_Data provided_
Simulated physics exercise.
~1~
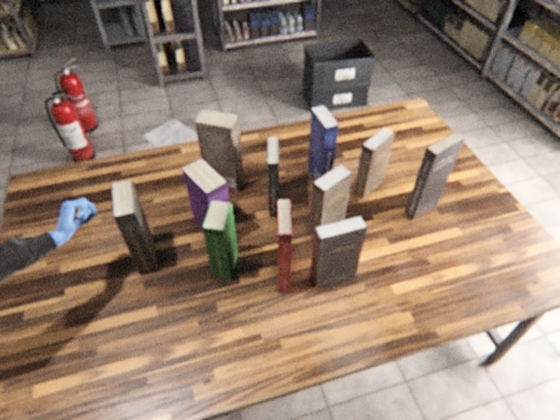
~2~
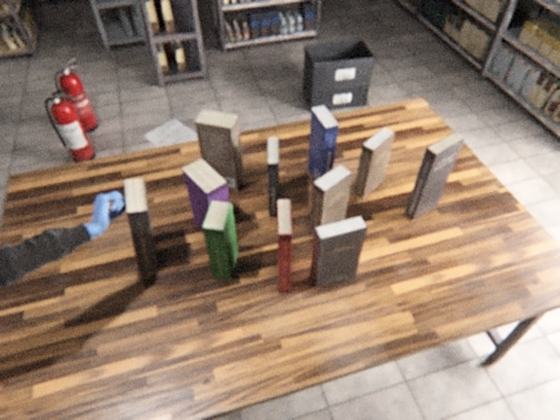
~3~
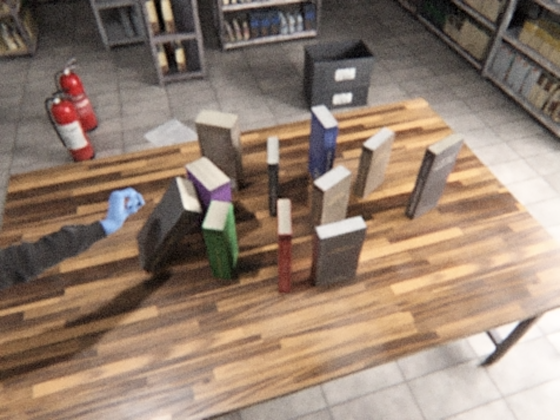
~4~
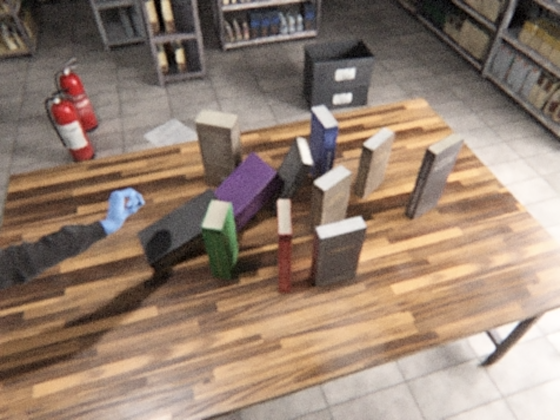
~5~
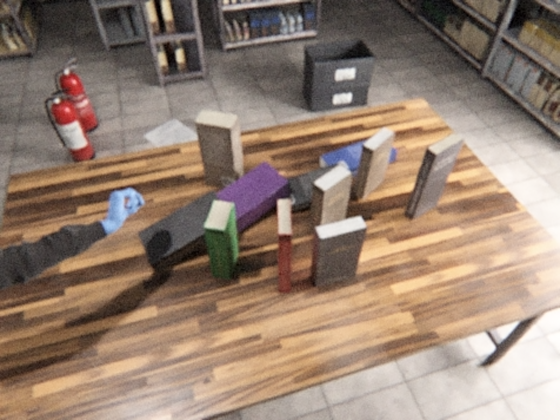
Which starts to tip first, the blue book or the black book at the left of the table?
The black book at the left tips first, and the blue book only goes over later, after the purple book and the thin dark one have started to fall.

_What to do_
Copy the material shown above in full and exactly. Skip the pictures.

_Result of the exercise_
Simulated physics exercise.
~1~
~2~
~3~
~4~
~5~
Which starts to tip first, the blue book or the black book at the left of the table?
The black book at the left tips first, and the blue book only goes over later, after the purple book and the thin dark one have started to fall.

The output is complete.